Copy the data precisely, character for character, and leave out every picture.

● **SUPPLIED MATERIAL**
-- Begin --

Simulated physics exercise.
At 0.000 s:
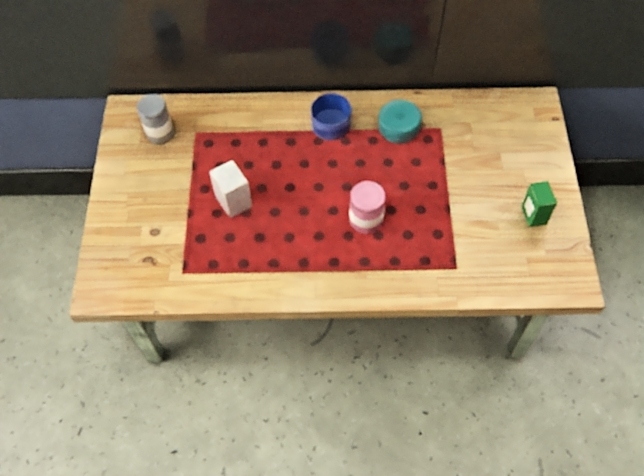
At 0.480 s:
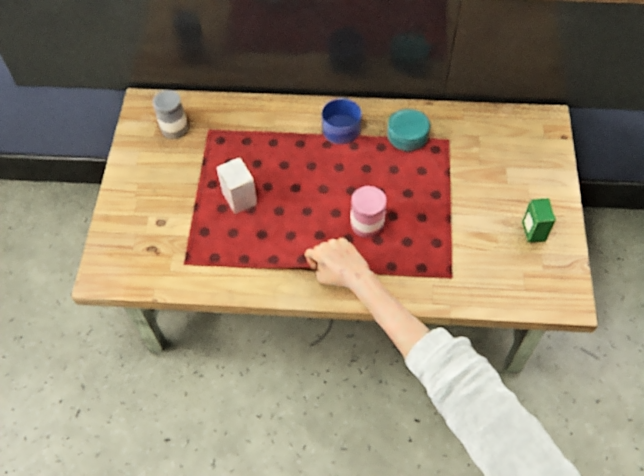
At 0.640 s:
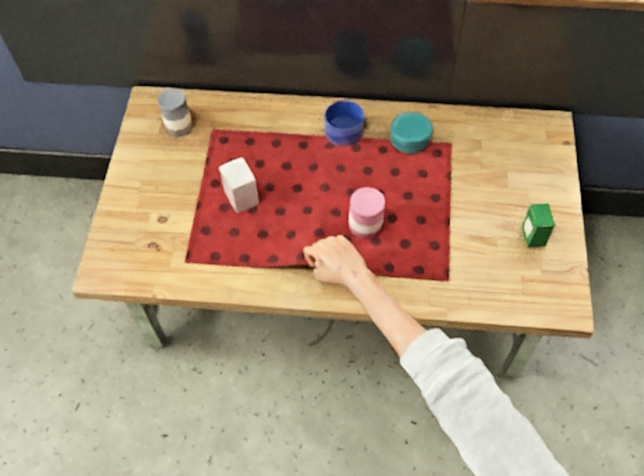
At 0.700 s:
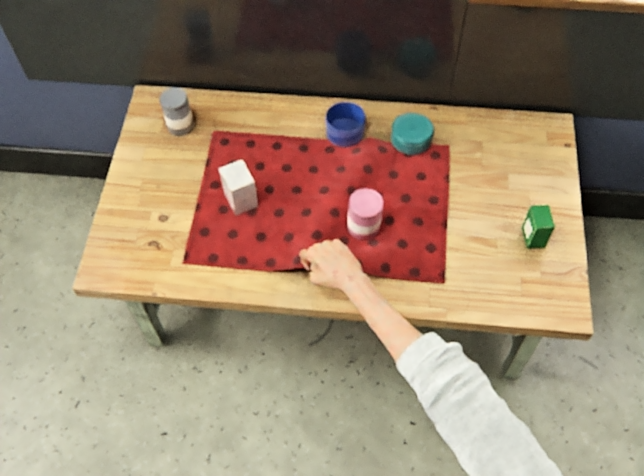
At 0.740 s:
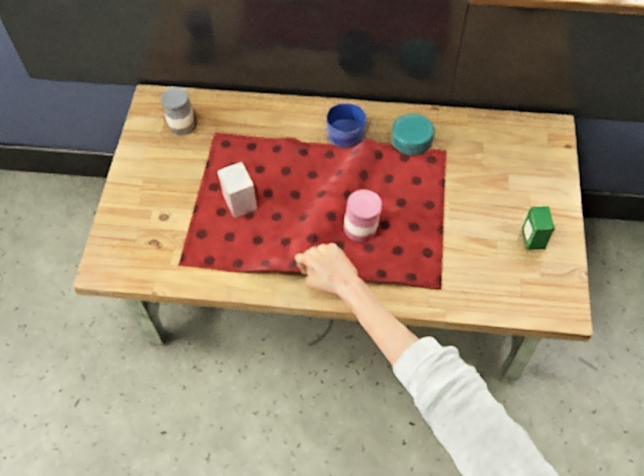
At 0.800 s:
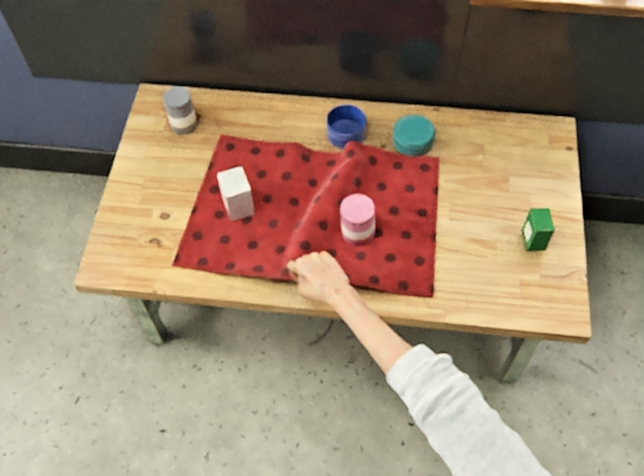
A red picnic cloth with dark dots lies on a light wooden side table, seen from above and in front. A white block and pink canister stand on it, with a grey canister at back left, a blue cup and teal tub behind, and a green box right. The view shifts slightly as a hand grips the front edge and drags it slowly leftward and forward, creasing the cloth and carrying the pink canister along.
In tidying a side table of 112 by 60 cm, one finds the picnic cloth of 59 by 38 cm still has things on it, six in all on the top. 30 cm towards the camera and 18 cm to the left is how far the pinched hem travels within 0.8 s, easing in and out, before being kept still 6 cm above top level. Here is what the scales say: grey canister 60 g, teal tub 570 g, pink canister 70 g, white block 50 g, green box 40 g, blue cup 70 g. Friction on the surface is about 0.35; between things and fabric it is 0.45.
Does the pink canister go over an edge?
It comes off.
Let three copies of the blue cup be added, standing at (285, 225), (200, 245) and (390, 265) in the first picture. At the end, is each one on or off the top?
Log, listed order - lost / lost / lost.
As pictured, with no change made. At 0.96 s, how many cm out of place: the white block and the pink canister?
I'd put the white block at some 8 centimetres and the pink canister at some 10 centimetres.
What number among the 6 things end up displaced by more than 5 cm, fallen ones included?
It adds up to 2.
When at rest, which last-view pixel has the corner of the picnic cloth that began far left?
(204, 233) or thereabouts.
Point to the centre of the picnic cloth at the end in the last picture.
Around (234, 306).
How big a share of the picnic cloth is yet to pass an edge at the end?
About 35 per cent.
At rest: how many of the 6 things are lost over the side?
All told, 2.
By 1.0 s, 95 % of the picnic cloth is still over the top; pink canister 10 cm off its start, white block 9 cm off its start.
By 1.1 s, 75 % of the picnic cloth is still over the top; pink canister 18 cm off its start, white block 16 cm off its start.
By 1.3 s, 55 % of the picnic cloth is still over the top; pink canister 30 cm off its start at (286, 303), white block 23 cm off its start at (204, 259).
By 1.4 s, 40 % of the picnic cloth is still over the top; pink canister over the edge, white block 28 cm off its start.
By 3.0 s, 35 % of the picnic cloth is still over the top; pink canister over the edge, white block over the edge.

-- End --

● **ANSWER IN FULL**
Simulated physics exercise.
At 0.000 s:
At 0.480 s:
At 0.640 s:
At 0.700 s:
At 0.740 s:
At 0.800 s:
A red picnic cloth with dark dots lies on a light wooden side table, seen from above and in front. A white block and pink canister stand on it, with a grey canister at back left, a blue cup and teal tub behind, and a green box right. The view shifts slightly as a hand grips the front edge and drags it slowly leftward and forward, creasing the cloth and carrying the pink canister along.
In tidying a side table of 112 by 60 cm, one finds the picnic cloth of 59 by 38 cm still has things on it, six in all on the top. 30 cm towards the camera and 18 cm to the left is how far the pinched hem travels within 0.8 s, easing in and out, before being kept still 6 cm above top level. Here is what the scales say: grey canister 60 g, teal tub 570 g, pink canister 70 g, white block 50 g, green box 40 g, blue cup 70 g. Friction on the surface is about 0.35; between things and fabric it is 0.45.
Does the pink canister go over an edge?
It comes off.
Let three copies of the blue cup be added, standing at (285, 225), (200, 245) and (390, 265) in the first picture. At the end, is each one on or off the top?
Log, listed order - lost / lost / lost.
As pictured, with no change made. At 0.96 s, how many cm out of place: the white block and the pink canister?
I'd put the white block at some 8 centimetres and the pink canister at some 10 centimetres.
What number among the 6 things end up displaced by more than 5 cm, fallen ones included?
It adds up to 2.
When at rest, which last-view pixel has the corner of the picnic cloth that began far left?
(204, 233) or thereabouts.
Point to the centre of the picnic cloth at the end in the last picture.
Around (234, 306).
How big a share of the picnic cloth is yet to pass an edge at the end?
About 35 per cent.
At rest: how many of the 6 things are lost over the side?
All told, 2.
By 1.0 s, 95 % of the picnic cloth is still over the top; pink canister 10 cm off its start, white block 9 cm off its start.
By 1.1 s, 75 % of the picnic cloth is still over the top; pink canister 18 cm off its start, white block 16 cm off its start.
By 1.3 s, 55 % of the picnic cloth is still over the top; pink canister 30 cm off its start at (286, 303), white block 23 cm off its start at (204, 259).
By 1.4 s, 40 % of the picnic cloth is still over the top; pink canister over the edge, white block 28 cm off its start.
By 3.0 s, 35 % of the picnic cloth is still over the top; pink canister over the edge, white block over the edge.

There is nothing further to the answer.